[Stored items from a collection]
-------------------------

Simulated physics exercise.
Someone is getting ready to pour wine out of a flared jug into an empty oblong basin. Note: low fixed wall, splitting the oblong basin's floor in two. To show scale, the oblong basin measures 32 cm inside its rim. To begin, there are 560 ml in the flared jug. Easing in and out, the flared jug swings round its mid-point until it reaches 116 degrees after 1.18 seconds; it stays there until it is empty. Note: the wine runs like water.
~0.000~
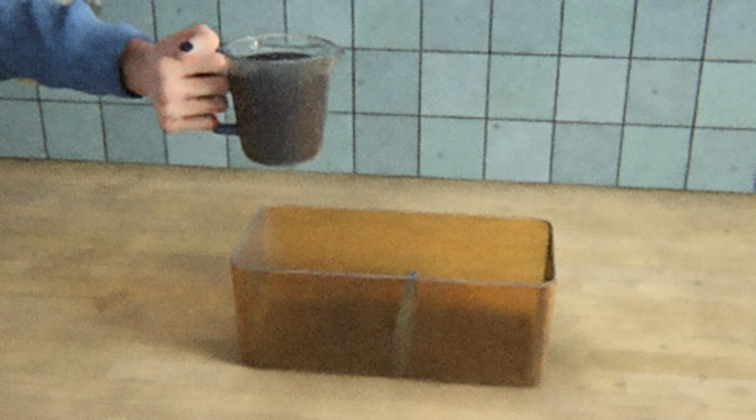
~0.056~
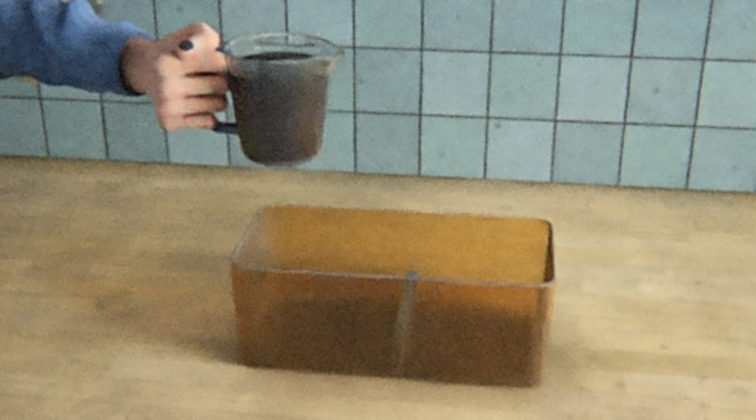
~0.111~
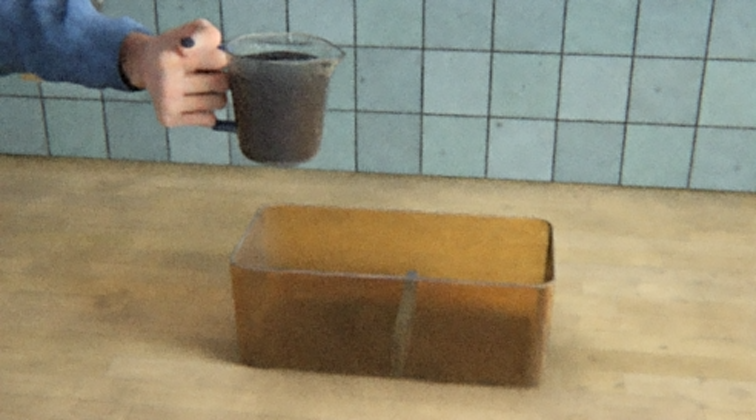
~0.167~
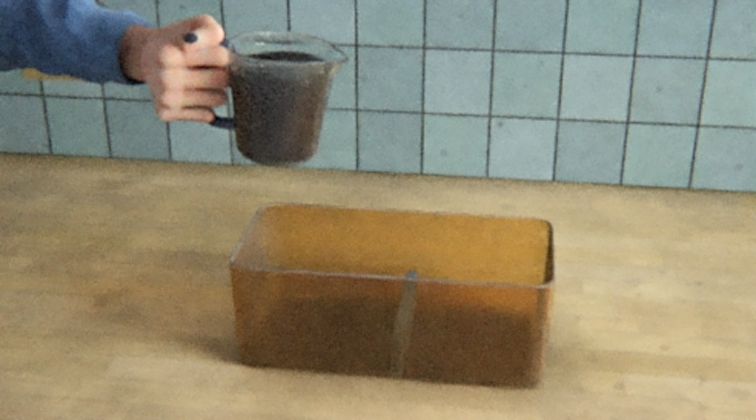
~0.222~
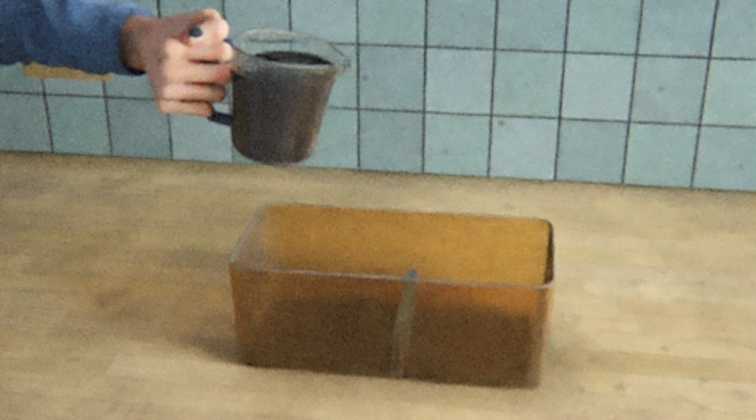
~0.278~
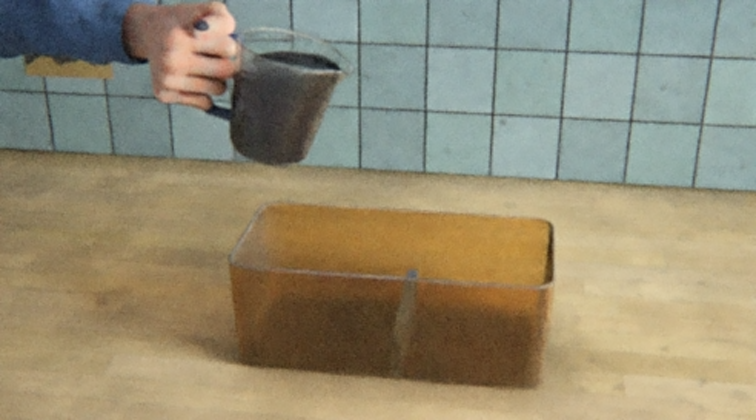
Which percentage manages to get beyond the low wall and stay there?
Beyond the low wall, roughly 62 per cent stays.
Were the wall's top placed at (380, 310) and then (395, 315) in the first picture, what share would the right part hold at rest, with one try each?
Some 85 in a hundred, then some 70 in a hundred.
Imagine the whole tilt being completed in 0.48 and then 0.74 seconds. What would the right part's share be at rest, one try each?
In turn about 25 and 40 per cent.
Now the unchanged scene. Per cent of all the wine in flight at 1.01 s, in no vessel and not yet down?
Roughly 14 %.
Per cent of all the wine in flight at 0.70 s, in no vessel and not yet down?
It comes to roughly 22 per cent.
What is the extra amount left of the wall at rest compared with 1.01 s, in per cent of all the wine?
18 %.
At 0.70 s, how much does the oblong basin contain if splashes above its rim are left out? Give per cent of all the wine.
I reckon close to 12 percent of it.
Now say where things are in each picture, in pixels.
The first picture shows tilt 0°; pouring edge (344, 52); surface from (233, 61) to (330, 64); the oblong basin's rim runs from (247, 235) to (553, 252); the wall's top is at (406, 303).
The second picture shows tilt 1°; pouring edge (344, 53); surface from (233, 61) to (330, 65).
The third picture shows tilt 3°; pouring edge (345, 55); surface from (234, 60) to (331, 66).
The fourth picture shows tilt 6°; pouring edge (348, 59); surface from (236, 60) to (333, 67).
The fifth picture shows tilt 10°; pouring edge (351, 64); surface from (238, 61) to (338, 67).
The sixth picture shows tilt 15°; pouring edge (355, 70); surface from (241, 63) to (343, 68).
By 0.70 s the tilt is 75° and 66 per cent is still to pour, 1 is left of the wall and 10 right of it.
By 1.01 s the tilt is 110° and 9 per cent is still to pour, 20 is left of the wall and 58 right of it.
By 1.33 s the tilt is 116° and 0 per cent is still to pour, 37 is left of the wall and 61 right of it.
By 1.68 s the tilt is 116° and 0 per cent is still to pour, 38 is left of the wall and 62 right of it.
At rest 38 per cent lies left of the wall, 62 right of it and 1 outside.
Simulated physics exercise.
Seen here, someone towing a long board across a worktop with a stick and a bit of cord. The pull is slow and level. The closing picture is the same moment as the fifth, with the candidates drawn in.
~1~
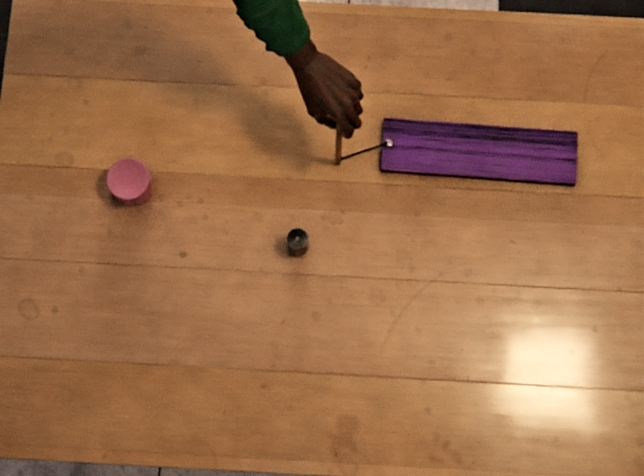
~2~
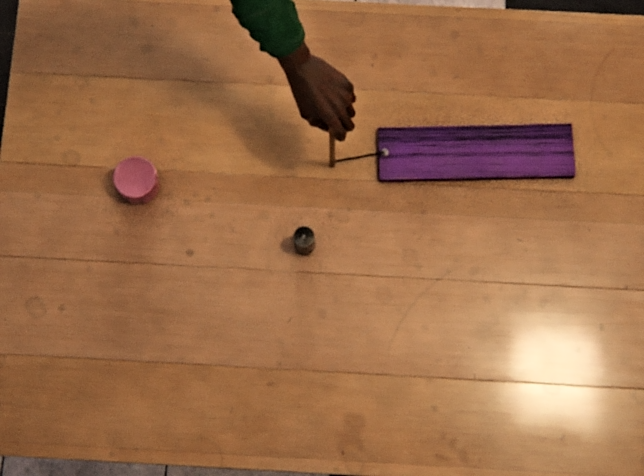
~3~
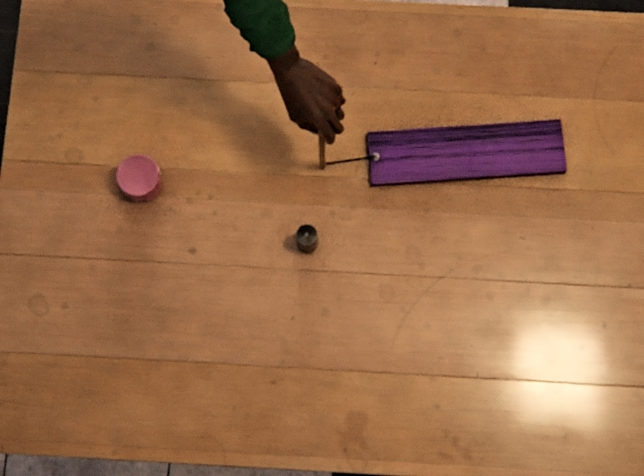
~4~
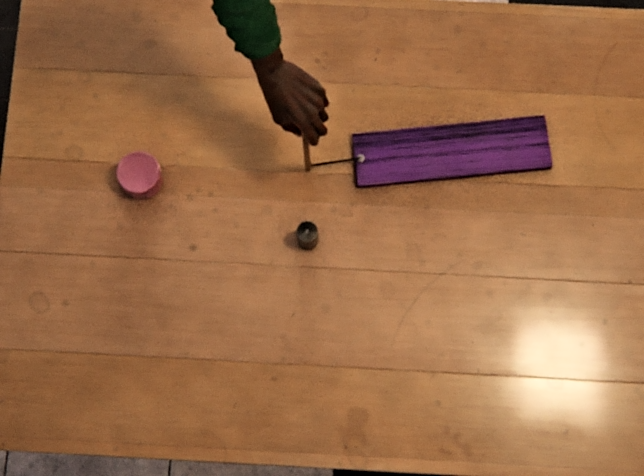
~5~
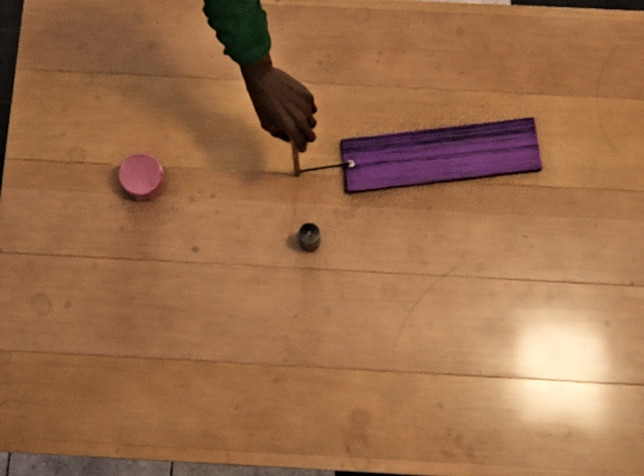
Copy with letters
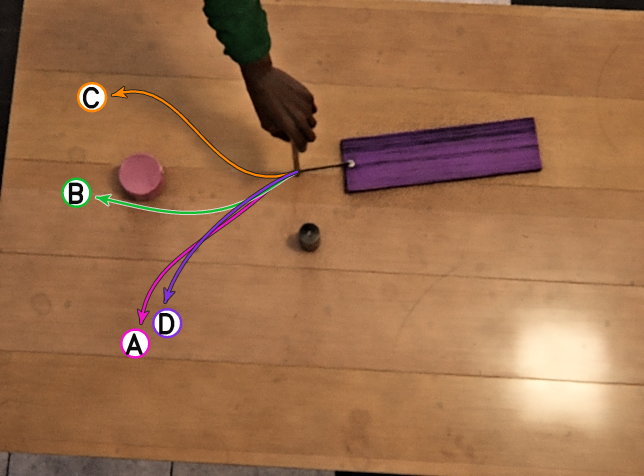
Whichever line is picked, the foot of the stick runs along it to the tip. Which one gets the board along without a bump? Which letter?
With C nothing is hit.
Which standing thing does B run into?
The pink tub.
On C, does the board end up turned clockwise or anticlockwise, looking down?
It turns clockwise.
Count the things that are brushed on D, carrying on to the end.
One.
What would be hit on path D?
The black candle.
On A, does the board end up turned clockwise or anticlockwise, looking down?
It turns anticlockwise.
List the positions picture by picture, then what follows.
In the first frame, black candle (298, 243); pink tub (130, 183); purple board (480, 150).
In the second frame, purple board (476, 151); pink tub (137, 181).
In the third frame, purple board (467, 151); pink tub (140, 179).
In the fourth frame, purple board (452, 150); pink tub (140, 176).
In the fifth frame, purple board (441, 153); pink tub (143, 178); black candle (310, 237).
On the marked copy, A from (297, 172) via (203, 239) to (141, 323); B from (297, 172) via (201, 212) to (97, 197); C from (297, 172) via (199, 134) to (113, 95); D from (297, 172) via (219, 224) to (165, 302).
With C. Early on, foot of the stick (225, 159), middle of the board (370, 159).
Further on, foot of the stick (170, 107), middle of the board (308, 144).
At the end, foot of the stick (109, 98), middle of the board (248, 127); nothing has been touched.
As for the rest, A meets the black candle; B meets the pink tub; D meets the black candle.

-------------------------

(Requirement): Your copy should hold every record word for word and none of the pictures.

(Exercise response):
Simulated physics exercise.
Someone is getting ready to pour wine out of a flared jug into an empty oblong basin. Note: low fixed wall, splitting the oblong basin's floor in two. To show scale, the oblong basin measures 32 cm inside its rim. To begin, there are 560 ml in the flared jug. Easing in and out, the flared jug swings round its mid-point until it reaches 116 degrees after 1.18 seconds; it stays there until it is empty. Note: the wine runs like water.
~0.000~
~0.056~
~0.111~
~0.167~
~0.222~
~0.278~
Which percentage manages to get beyond the low wall and stay there?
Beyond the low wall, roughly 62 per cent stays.
Were the wall's top placed at (380, 310) and then (395, 315) in the first picture, what share would the right part hold at rest, with one try each?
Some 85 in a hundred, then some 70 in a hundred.
Imagine the whole tilt being completed in 0.48 and then 0.74 seconds. What would the right part's share be at rest, one try each?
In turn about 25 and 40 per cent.
Now the unchanged scene. Per cent of all the wine in flight at 1.01 s, in no vessel and not yet down?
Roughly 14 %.
Per cent of all the wine in flight at 0.70 s, in no vessel and not yet down?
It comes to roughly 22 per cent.
What is the extra amount left of the wall at rest compared with 1.01 s, in per cent of all the wine?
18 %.
At 0.70 s, how much does the oblong basin contain if splashes above its rim are left out? Give per cent of all the wine.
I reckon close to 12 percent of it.
Now say where things are in each picture, in pixels.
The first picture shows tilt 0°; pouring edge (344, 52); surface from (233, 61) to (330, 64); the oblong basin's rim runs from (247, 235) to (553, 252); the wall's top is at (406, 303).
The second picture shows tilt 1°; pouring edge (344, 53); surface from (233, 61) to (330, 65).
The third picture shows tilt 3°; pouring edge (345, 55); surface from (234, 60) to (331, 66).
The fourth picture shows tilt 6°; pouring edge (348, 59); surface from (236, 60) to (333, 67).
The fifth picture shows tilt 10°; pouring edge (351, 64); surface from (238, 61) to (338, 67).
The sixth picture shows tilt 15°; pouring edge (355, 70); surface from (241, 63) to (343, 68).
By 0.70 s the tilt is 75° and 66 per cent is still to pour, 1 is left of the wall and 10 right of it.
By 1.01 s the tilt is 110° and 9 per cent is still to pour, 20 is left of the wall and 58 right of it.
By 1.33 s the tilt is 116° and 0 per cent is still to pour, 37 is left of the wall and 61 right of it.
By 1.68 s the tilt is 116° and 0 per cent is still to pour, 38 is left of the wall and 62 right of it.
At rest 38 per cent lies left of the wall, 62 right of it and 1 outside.
Simulated physics exercise.
Seen here, someone towing a long board across a worktop with a stick and a bit of cord. The pull is slow and level. The closing picture is the same moment as the fifth, with the candidates drawn in.
~1~
~2~
~3~
~4~
~5~
Copy with letters
Whichever line is picked, the foot of the stick runs along it to the tip. Which one gets the board along without a bump? Which letter?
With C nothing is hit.
Which standing thing does B run into?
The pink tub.
On C, does the board end up turned clockwise or anticlockwise, looking down?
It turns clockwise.
Count the things that are brushed on D, carrying on to the end.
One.
What would be hit on path D?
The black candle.
On A, does the board end up turned clockwise or anticlockwise, looking down?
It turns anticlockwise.
List the positions picture by picture, then what follows.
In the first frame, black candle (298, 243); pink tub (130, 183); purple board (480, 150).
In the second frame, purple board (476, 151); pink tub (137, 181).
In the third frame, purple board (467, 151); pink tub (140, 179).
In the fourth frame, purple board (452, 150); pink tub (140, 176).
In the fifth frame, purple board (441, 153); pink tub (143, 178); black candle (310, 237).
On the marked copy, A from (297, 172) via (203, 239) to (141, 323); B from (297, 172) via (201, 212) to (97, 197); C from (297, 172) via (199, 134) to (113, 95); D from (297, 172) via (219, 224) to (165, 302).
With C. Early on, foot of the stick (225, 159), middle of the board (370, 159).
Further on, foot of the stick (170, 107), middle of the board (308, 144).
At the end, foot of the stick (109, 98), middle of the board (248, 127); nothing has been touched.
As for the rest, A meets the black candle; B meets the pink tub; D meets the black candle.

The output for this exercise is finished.